● **Given task**
Would you repeat the listing exactly but omit every picture?

● **Source material**
-.-.-

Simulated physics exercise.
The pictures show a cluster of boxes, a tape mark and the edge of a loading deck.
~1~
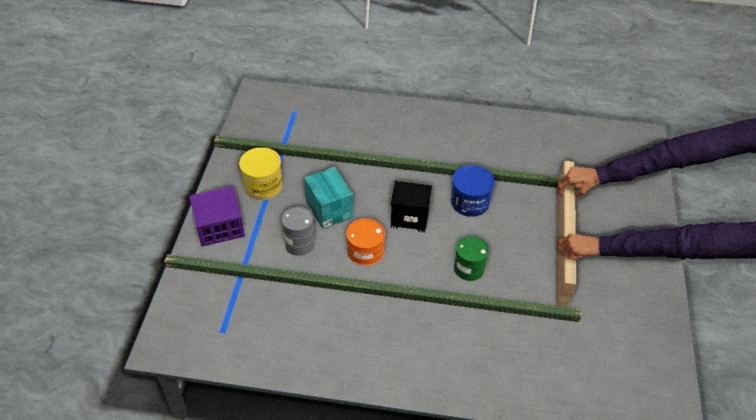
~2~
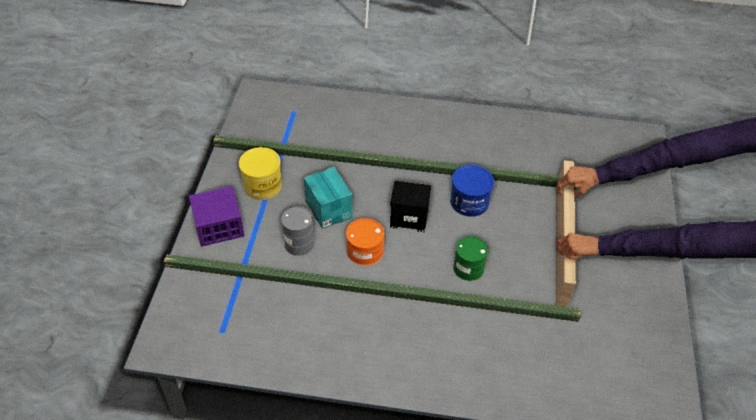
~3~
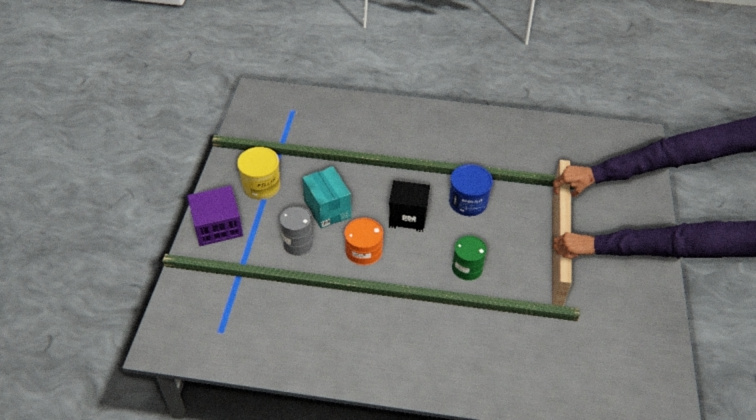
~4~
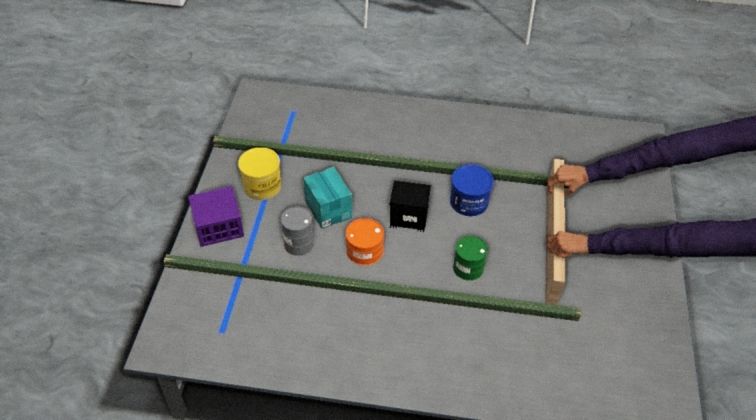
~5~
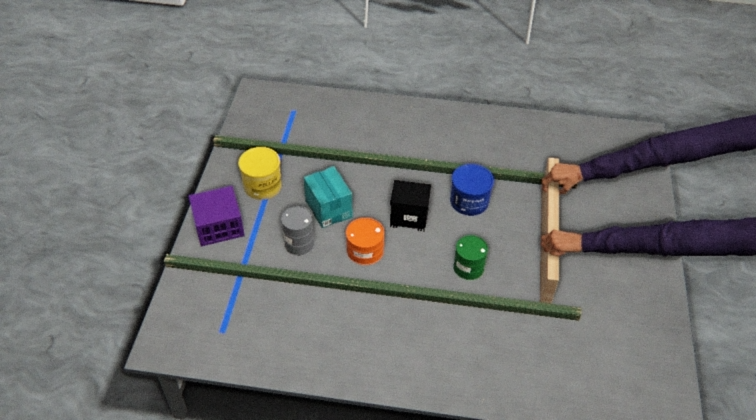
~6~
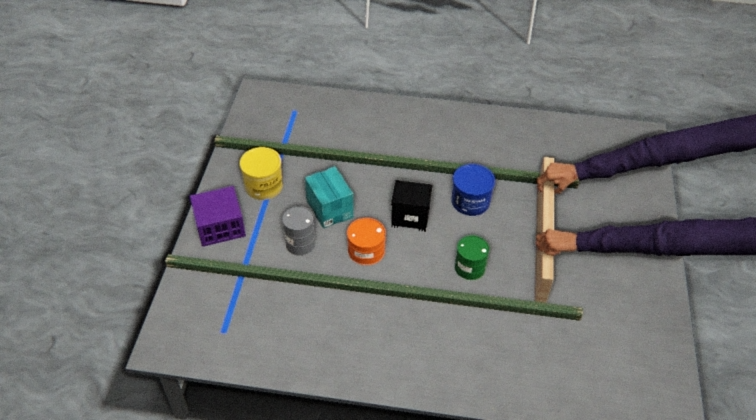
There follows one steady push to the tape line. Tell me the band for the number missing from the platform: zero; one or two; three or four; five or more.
Fallen: One or two.
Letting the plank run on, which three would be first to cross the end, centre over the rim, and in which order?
That would be the yellow pail, followed by the purple crate and then the turquoise box.
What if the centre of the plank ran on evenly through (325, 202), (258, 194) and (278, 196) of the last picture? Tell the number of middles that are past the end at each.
0, 2 and 2.
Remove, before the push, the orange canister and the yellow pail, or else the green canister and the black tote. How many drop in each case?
Result: 1, then 0.
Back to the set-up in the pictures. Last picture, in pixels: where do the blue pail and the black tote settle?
Near (254, 164) and (246, 189).
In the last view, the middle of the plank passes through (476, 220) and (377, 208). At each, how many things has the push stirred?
It comes to 2 for the first spot, 6 for the other.
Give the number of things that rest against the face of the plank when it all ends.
Number in contact with it: 3.
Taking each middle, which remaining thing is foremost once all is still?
Answer: The turquoise box.
Soon after, none off yet; purple crate at rest near (218, 216); yellow pail at rest near (262, 174); grey canister at rest near (299, 231).
Then, none off yet; purple crate at rest near (218, 216); yellow pail at rest near (262, 174); grey canister moving near (297, 231).
Further on, none off yet; purple crate moved a little near (198, 218); yellow pail moved about its own width near (231, 171); grey canister moved well along near (232, 223).
By the end, the number that fall off is one or two; fallen, yellow pail and purple crate.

-.-.-

● **Reply to the exercise**
Simulated physics exercise.
The pictures show a cluster of boxes, a tape mark and the edge of a loading deck.
~1~
~2~
~3~
~4~
~5~
~6~
There follows one steady push to the tape line. Tell me the band for the number missing from the platform: zero; one or two; three or four; five or more.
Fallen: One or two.
Letting the plank run on, which three would be first to cross the end, centre over the rim, and in which order?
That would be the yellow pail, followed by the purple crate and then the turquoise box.
What if the centre of the plank ran on evenly through (325, 202), (258, 194) and (278, 196) of the last picture? Tell the number of middles that are past the end at each.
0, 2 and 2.
Remove, before the push, the orange canister and the yellow pail, or else the green canister and the black tote. How many drop in each case?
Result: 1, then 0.
Back to the set-up in the pictures. Last picture, in pixels: where do the blue pail and the black tote settle?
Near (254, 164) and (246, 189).
In the last view, the middle of the plank passes through (476, 220) and (377, 208). At each, how many things has the push stirred?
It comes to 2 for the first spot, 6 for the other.
Give the number of things that rest against the face of the plank when it all ends.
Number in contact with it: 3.
Taking each middle, which remaining thing is foremost once all is still?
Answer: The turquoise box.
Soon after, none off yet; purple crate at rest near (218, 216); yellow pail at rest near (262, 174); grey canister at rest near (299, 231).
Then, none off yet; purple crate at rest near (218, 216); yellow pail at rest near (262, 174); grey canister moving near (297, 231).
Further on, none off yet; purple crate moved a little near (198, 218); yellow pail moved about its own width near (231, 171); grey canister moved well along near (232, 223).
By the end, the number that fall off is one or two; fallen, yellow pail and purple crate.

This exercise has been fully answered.